▶ [YOUR INSTRUCTIONS]:
Below are the records; collect from them each line containing the string "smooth".

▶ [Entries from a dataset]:
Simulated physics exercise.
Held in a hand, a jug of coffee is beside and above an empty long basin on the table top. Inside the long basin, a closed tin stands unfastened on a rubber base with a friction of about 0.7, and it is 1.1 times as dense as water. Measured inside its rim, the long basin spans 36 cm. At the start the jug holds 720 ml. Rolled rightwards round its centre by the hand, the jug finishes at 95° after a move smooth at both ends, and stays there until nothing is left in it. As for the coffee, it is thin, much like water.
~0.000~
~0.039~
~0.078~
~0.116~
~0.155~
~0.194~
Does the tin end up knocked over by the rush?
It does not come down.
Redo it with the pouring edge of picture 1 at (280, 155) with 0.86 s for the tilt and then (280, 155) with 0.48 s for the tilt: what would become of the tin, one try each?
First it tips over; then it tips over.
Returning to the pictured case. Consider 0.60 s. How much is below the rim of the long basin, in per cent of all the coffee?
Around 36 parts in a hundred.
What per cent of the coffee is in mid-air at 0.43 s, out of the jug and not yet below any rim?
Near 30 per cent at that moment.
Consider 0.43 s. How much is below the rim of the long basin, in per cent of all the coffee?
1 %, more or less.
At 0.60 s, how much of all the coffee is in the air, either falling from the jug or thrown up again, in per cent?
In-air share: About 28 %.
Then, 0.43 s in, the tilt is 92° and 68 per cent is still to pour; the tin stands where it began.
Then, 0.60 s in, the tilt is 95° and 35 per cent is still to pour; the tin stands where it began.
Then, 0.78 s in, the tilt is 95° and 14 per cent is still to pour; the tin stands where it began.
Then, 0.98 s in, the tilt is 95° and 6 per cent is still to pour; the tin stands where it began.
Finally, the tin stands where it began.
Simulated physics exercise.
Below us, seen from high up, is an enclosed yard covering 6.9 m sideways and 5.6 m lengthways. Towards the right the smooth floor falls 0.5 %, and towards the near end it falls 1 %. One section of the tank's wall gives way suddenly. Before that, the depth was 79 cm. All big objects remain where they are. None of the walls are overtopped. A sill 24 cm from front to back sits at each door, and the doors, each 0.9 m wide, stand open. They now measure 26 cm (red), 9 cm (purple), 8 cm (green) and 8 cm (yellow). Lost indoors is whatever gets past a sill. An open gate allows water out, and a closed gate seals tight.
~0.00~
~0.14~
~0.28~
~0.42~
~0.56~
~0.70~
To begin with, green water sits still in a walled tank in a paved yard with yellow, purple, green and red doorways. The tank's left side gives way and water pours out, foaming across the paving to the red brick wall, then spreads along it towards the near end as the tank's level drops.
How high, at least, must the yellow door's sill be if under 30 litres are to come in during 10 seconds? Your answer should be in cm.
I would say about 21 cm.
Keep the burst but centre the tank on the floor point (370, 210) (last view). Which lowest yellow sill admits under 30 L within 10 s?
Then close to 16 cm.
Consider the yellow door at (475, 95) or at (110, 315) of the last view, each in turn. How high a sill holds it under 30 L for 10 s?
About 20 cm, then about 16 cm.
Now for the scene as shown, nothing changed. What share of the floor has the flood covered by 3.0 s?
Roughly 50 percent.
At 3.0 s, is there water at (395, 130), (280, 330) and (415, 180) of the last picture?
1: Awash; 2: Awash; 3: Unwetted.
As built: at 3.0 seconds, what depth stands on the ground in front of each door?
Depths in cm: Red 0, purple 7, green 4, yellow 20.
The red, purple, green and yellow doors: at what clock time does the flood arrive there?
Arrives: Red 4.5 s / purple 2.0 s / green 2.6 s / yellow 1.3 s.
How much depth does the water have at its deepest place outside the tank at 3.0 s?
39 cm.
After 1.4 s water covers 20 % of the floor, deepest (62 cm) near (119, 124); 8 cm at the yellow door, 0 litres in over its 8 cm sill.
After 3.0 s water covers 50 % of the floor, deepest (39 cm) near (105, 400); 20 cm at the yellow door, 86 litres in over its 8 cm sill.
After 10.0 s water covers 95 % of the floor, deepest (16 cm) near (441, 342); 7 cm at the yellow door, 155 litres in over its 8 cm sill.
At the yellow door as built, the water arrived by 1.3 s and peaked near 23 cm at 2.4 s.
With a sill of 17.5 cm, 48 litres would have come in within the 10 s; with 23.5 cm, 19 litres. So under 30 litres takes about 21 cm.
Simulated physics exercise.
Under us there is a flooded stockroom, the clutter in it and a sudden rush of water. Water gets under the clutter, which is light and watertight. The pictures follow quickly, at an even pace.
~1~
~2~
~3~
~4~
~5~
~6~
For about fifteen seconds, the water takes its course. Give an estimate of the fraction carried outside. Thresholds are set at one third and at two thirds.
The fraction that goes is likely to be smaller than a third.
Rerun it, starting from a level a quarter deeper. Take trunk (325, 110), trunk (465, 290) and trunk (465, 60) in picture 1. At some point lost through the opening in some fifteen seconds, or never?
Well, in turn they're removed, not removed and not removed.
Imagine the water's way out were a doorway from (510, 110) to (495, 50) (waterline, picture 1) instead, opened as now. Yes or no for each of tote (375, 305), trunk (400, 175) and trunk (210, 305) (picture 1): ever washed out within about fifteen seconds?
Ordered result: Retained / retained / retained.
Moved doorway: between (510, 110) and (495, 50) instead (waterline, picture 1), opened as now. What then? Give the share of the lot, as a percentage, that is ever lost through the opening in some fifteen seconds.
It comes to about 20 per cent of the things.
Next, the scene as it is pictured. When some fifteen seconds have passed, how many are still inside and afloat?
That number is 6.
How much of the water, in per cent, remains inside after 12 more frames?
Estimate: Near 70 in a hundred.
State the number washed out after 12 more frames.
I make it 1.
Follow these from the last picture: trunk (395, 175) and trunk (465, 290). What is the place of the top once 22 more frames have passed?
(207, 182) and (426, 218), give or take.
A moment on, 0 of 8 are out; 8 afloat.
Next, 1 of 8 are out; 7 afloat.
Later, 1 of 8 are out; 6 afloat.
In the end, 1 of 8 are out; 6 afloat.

▶ [SOLUTION TO THE PROBLEM]:
Held in a hand, a jug of coffee is beside and above an empty long basin on the table top. Inside the long basin, a closed tin stands unfastened on a rubber base with a friction of about 0.7, and it is 1.1 times as dense as water. Measured inside its rim, the long basin spans 36 cm. At the start the jug holds 720 ml. Rolled rightwards round its centre by the hand, the jug finishes at 95° after a move smooth at both ends, and stays there until nothing is left in it. As for the coffee, it is thin, much like water.
Below us, seen from high up, is an enclosed yard covering 6.9 m sideways and 5.6 m lengthways. Towards the right the smooth floor falls 0.5 %, and towards the near end it falls 1 %. One section of the tank's wall gives way suddenly. Before that, the depth was 79 cm. All big objects remain where they are. None of the walls are overtopped. A sill 24 cm from front to back sits at each door, and the doors, each 0.9 m wide, stand open. They now measure 26 cm (red), 9 cm (purple), 8 cm (green) and 8 cm (yellow). Lost indoors is whatever gets past a sill. An open gate allows water out, and a closed gate seals tight.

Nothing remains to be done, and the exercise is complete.